→ **What the task asks**:
Each entry should be quoted word for word, including every mark of punctuation.

→ **Supplied records**:
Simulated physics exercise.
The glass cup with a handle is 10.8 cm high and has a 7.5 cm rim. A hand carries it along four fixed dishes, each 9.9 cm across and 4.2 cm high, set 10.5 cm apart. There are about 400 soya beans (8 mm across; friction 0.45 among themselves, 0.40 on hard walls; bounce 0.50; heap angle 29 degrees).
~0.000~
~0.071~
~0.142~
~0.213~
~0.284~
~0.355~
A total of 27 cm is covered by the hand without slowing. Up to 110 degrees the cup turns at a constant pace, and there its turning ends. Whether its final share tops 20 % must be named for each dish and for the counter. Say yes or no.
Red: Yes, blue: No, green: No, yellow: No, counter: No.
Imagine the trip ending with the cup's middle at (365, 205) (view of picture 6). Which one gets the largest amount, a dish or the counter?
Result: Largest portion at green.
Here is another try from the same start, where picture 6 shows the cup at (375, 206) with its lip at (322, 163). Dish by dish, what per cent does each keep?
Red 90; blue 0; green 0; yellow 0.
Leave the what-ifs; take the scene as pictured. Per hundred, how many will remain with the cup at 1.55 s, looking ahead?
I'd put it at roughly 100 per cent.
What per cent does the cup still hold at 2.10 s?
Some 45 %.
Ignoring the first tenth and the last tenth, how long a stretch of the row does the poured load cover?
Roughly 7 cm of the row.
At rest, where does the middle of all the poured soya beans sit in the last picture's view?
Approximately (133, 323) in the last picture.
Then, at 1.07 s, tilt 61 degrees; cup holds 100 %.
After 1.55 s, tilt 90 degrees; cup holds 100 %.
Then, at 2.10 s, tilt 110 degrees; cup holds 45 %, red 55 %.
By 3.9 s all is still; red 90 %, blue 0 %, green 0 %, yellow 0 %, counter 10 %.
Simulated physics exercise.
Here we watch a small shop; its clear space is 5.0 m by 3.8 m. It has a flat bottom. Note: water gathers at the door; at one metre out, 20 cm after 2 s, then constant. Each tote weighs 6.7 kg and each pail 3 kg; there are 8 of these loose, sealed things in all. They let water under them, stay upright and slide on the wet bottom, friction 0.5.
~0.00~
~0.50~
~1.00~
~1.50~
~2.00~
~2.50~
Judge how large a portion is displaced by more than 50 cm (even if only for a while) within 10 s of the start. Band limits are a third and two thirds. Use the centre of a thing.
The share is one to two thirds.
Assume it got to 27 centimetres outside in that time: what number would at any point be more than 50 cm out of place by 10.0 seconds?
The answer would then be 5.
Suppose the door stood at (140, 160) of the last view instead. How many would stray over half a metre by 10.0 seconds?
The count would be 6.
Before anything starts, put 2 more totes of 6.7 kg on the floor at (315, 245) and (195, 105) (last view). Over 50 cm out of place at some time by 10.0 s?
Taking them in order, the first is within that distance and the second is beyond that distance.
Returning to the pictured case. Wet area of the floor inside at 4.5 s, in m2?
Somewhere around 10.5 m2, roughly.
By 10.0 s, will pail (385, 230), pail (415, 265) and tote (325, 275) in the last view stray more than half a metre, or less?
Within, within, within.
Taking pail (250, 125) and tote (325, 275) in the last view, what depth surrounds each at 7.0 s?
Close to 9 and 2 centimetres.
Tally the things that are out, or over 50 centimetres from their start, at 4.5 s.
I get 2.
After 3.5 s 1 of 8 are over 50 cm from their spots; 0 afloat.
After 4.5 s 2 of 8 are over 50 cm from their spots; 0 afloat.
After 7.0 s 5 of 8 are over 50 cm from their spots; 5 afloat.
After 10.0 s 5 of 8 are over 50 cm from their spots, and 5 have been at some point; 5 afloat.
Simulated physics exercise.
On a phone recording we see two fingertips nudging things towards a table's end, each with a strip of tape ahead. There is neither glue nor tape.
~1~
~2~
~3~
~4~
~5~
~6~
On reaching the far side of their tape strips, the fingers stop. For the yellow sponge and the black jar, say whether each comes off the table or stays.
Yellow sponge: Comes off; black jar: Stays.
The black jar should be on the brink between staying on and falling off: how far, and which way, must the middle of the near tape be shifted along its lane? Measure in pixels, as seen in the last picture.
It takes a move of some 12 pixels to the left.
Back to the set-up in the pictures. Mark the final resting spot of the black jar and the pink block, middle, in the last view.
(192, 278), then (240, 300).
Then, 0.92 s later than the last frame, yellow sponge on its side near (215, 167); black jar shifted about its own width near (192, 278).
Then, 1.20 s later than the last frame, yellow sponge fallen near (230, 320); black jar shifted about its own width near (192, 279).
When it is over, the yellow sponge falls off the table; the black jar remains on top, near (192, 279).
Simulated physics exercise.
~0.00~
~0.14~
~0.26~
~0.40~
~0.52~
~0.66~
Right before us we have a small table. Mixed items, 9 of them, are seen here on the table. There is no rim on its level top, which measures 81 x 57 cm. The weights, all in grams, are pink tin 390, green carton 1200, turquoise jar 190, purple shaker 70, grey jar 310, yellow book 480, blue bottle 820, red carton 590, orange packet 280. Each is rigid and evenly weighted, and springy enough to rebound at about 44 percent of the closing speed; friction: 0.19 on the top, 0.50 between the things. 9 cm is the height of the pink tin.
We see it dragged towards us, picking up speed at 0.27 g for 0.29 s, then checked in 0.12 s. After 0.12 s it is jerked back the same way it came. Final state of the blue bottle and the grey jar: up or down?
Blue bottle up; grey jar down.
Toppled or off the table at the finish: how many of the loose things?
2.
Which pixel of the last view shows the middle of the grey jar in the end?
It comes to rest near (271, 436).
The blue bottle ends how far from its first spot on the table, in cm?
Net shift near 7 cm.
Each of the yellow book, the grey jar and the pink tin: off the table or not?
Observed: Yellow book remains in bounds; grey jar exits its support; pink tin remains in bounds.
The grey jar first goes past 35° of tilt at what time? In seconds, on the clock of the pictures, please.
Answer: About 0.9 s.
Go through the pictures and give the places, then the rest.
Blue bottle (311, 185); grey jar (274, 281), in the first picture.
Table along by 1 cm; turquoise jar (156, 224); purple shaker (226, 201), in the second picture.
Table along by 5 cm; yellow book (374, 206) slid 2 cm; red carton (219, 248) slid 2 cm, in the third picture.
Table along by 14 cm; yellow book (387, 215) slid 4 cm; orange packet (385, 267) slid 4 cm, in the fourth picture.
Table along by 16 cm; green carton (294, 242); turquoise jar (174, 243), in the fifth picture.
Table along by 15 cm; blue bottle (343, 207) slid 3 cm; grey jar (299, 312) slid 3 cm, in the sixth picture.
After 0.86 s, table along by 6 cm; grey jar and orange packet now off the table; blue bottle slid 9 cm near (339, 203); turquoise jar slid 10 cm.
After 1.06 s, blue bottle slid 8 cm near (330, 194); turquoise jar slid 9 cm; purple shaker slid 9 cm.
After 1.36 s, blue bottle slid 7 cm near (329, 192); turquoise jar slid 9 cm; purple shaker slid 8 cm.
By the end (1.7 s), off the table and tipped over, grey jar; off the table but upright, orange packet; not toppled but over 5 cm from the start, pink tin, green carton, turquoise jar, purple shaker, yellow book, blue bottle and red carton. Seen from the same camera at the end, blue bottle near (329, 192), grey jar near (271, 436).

→ **Response**:
Simulated physics exercise.
The glass cup with a handle is 10.8 cm high and has a 7.5 cm rim. A hand carries it along four fixed dishes, each 9.9 cm across and 4.2 cm high, set 10.5 cm apart. There are about 400 soya beans (8 mm across; friction 0.45 among themselves, 0.40 on hard walls; bounce 0.50; heap angle 29 degrees).
~0.000~
~0.071~
~0.142~
~0.213~
~0.284~
~0.355~
A total of 27 cm is covered by the hand without slowing. Up to 110 degrees the cup turns at a constant pace, and there its turning ends. Whether its final share tops 20 % must be named for each dish and for the counter. Say yes or no.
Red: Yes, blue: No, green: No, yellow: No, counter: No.
Imagine the trip ending with the cup's middle at (365, 205) (view of picture 6). Which one gets the largest amount, a dish or the counter?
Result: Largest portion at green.
Here is another try from the same start, where picture 6 shows the cup at (375, 206) with its lip at (322, 163). Dish by dish, what per cent does each keep?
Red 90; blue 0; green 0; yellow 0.
Leave the what-ifs; take the scene as pictured. Per hundred, how many will remain with the cup at 1.55 s, looking ahead?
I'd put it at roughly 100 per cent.
What per cent does the cup still hold at 2.10 s?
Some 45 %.
Ignoring the first tenth and the last tenth, how long a stretch of the row does the poured load cover?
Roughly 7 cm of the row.
At rest, where does the middle of all the poured soya beans sit in the last picture's view?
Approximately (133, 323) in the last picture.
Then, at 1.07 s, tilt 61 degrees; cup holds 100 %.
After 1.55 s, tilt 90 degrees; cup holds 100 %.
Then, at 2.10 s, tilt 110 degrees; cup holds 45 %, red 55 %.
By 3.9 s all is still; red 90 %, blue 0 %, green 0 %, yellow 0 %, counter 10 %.
Simulated physics exercise.
Here we watch a small shop; its clear space is 5.0 m by 3.8 m. It has a flat bottom. Note: water gathers at the door; at one metre out, 20 cm after 2 s, then constant. Each tote weighs 6.7 kg and each pail 3 kg; there are 8 of these loose, sealed things in all. They let water under them, stay upright and slide on the wet bottom, friction 0.5.
~0.00~
~0.50~
~1.00~
~1.50~
~2.00~
~2.50~
Judge how large a portion is displaced by more than 50 cm (even if only for a while) within 10 s of the start. Band limits are a third and two thirds. Use the centre of a thing.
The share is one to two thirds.
Assume it got to 27 centimetres outside in that time: what number would at any point be more than 50 cm out of place by 10.0 seconds?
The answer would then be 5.
Suppose the door stood at (140, 160) of the last view instead. How many would stray over half a metre by 10.0 seconds?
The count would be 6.
Before anything starts, put 2 more totes of 6.7 kg on the floor at (315, 245) and (195, 105) (last view). Over 50 cm out of place at some time by 10.0 s?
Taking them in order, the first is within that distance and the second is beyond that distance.
Returning to the pictured case. Wet area of the floor inside at 4.5 s, in m2?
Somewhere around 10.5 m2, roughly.
By 10.0 s, will pail (385, 230), pail (415, 265) and tote (325, 275) in the last view stray more than half a metre, or less?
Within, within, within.
Taking pail (250, 125) and tote (325, 275) in the last view, what depth surrounds each at 7.0 s?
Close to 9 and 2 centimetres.
Tally the things that are out, or over 50 centimetres from their start, at 4.5 s.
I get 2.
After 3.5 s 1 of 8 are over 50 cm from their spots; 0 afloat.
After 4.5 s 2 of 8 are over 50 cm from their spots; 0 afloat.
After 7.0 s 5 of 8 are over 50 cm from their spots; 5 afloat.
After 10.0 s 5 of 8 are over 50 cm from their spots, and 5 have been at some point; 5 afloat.
Simulated physics exercise.
On a phone recording we see two fingertips nudging things towards a table's end, each with a strip of tape ahead. There is neither glue nor tape.
~1~
~2~
~3~
~4~
~5~
~6~
On reaching the far side of their tape strips, the fingers stop. For the yellow sponge and the black jar, say whether each comes off the table or stays.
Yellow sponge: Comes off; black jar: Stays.
The black jar should be on the brink between staying on and falling off: how far, and which way, must the middle of the near tape be shifted along its lane? Measure in pixels, as seen in the last picture.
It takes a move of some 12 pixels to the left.
Back to the set-up in the pictures. Mark the final resting spot of the black jar and the pink block, middle, in the last view.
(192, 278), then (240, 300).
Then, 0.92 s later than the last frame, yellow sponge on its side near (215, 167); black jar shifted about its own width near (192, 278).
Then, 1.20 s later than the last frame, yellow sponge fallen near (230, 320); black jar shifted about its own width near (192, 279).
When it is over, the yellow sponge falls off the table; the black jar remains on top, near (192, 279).
Simulated physics exercise.
~0.00~
~0.14~
~0.26~
~0.40~
~0.52~
~0.66~
Right before us we have a small table. Mixed items, 9 of them, are seen here on the table. There is no rim on its level top, which measures 81 x 57 cm. The weights, all in grams, are pink tin 390, green carton 1200, turquoise jar 190, purple shaker 70, grey jar 310, yellow book 480, blue bottle 820, red carton 590, orange packet 280. Each is rigid and evenly weighted, and springy enough to rebound at about 44 percent of the closing speed; friction: 0.19 on the top, 0.50 between the things. 9 cm is the height of the pink tin.
We see it dragged towards us, picking up speed at 0.27 g for 0.29 s, then checked in 0.12 s. After 0.12 s it is jerked back the same way it came. Final state of the blue bottle and the grey jar: up or down?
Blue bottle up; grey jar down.
Toppled or off the table at the finish: how many of the loose things?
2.
Which pixel of the last view shows the middle of the grey jar in the end?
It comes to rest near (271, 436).
The blue bottle ends how far from its first spot on the table, in cm?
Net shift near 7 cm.
Each of the yellow book, the grey jar and the pink tin: off the table or not?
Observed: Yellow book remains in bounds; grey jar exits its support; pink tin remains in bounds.
The grey jar first goes past 35° of tilt at what time? In seconds, on the clock of the pictures, please.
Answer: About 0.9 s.
Go through the pictures and give the places, then the rest.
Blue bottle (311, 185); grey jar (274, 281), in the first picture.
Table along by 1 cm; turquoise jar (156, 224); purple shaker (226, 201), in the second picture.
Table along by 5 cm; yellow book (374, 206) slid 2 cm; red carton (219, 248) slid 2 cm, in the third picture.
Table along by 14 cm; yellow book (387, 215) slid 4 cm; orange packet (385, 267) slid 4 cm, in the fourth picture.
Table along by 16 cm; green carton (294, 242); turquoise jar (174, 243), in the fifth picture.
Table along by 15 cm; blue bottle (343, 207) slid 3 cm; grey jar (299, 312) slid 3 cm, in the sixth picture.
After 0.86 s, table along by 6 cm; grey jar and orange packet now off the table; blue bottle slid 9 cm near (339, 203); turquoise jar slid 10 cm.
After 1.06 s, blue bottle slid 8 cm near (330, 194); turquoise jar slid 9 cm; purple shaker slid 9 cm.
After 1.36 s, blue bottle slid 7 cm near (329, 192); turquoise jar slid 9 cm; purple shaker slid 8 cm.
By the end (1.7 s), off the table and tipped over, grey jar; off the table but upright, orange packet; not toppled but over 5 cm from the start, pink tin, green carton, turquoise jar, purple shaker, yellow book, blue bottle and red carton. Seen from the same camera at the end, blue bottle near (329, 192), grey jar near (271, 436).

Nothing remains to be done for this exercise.